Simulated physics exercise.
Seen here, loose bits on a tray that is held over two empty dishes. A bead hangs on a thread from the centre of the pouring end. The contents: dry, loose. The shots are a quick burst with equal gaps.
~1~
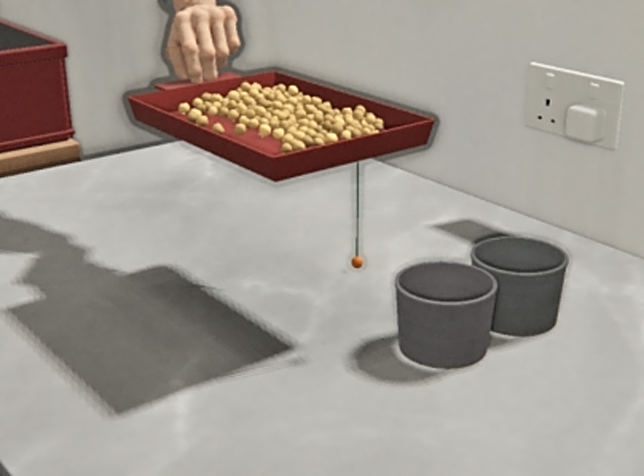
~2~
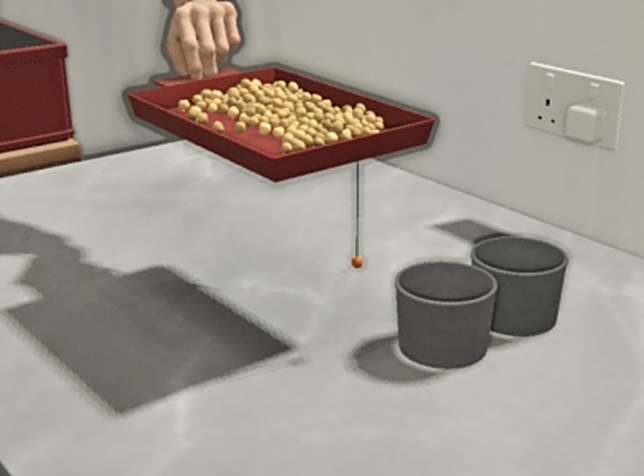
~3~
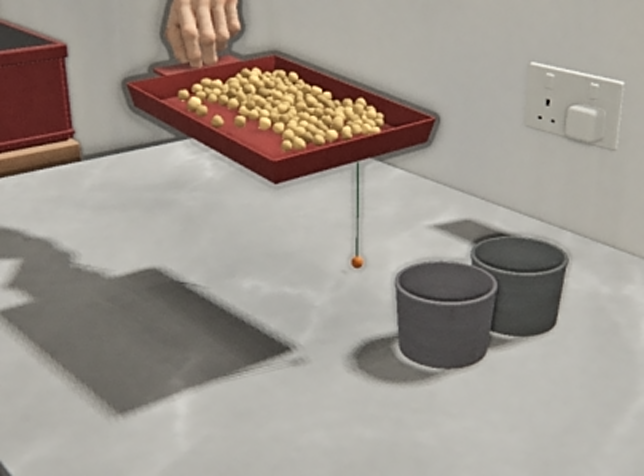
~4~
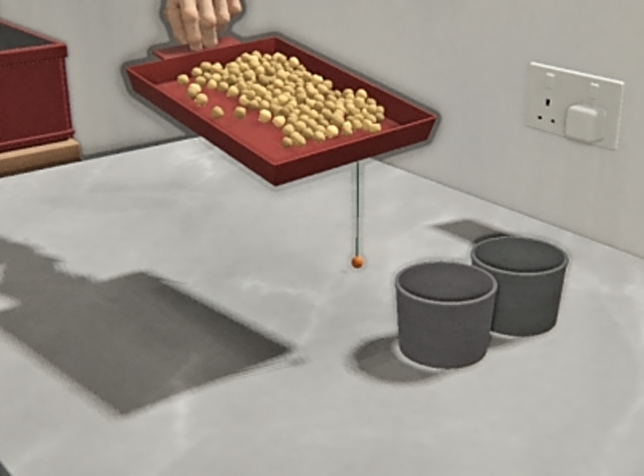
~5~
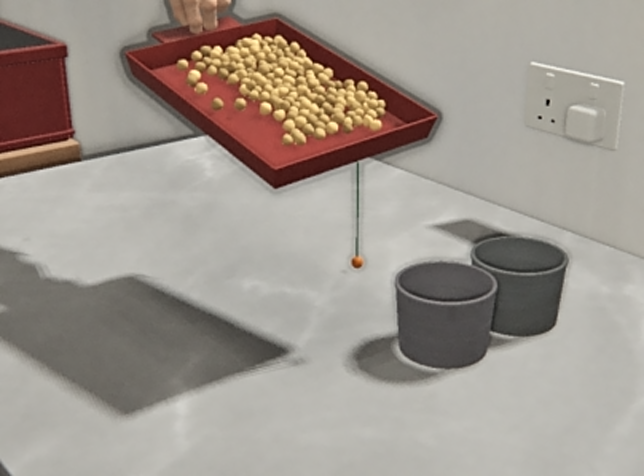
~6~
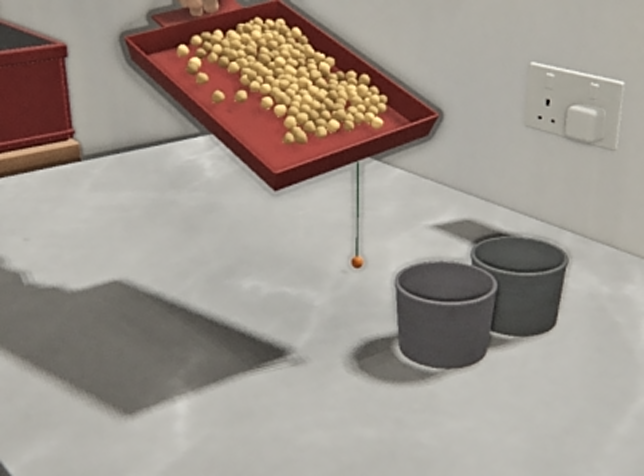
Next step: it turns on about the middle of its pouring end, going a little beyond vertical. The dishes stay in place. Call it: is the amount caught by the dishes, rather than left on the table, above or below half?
Below half.
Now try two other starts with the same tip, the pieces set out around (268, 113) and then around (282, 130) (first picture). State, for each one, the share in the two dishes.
The first start gives 0 percent and the second 0 percent.
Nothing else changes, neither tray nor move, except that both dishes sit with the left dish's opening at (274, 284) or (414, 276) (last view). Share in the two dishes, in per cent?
0% for the first placement, 0% for the second.
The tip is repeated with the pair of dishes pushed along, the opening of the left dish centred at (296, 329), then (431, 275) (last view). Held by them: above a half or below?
For the earlier try a larger portion is kept, for the later one a smaller portion.
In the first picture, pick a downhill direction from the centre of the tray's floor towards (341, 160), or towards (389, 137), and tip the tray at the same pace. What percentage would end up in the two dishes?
Lab note: Try one about 30 %, try two 20 %.
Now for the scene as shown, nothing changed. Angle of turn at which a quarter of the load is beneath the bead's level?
Reading: Some 100°.
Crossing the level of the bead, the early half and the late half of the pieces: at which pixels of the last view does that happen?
Roughly at (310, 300) first, and then at (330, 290).
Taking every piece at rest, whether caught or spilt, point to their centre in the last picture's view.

_____

WORK TO BE COMPLETED:
Pictures are excluded; output everything else in the data verbatim.

FINISHED TASK:
Simulated physics exercise.
Seen here, loose bits on a tray that is held over two empty dishes. A bead hangs on a thread from the centre of the pouring end. The contents: dry, loose. The shots are a quick burst with equal gaps.
~1~
~2~
~3~
~4~
~5~
~6~
Next step: it turns on about the middle of its pouring end, going a little beyond vertical. The dishes stay in place. Call it: is the amount caught by the dishes, rather than left on the table, above or below half?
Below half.
Now try two other starts with the same tip, the pieces set out around (268, 113) and then around (282, 130) (first picture). State, for each one, the share in the two dishes.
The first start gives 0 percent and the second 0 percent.
Nothing else changes, neither tray nor move, except that both dishes sit with the left dish's opening at (274, 284) or (414, 276) (last view). Share in the two dishes, in per cent?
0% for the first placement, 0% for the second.
The tip is repeated with the pair of dishes pushed along, the opening of the left dish centred at (296, 329), then (431, 275) (last view). Held by them: above a half or below?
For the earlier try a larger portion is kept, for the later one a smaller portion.
In the first picture, pick a downhill direction from the centre of the tray's floor towards (341, 160), or towards (389, 137), and tip the tray at the same pace. What percentage would end up in the two dishes?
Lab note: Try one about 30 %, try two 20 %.
Now for the scene as shown, nothing changed. Angle of turn at which a quarter of the load is beneath the bead's level?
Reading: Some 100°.
Crossing the level of the bead, the early half and the late half of the pieces: at which pixels of the last view does that happen?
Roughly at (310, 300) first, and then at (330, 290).
Taking every piece at rest, whether caught or spilt, point to their centre in the last picture's view.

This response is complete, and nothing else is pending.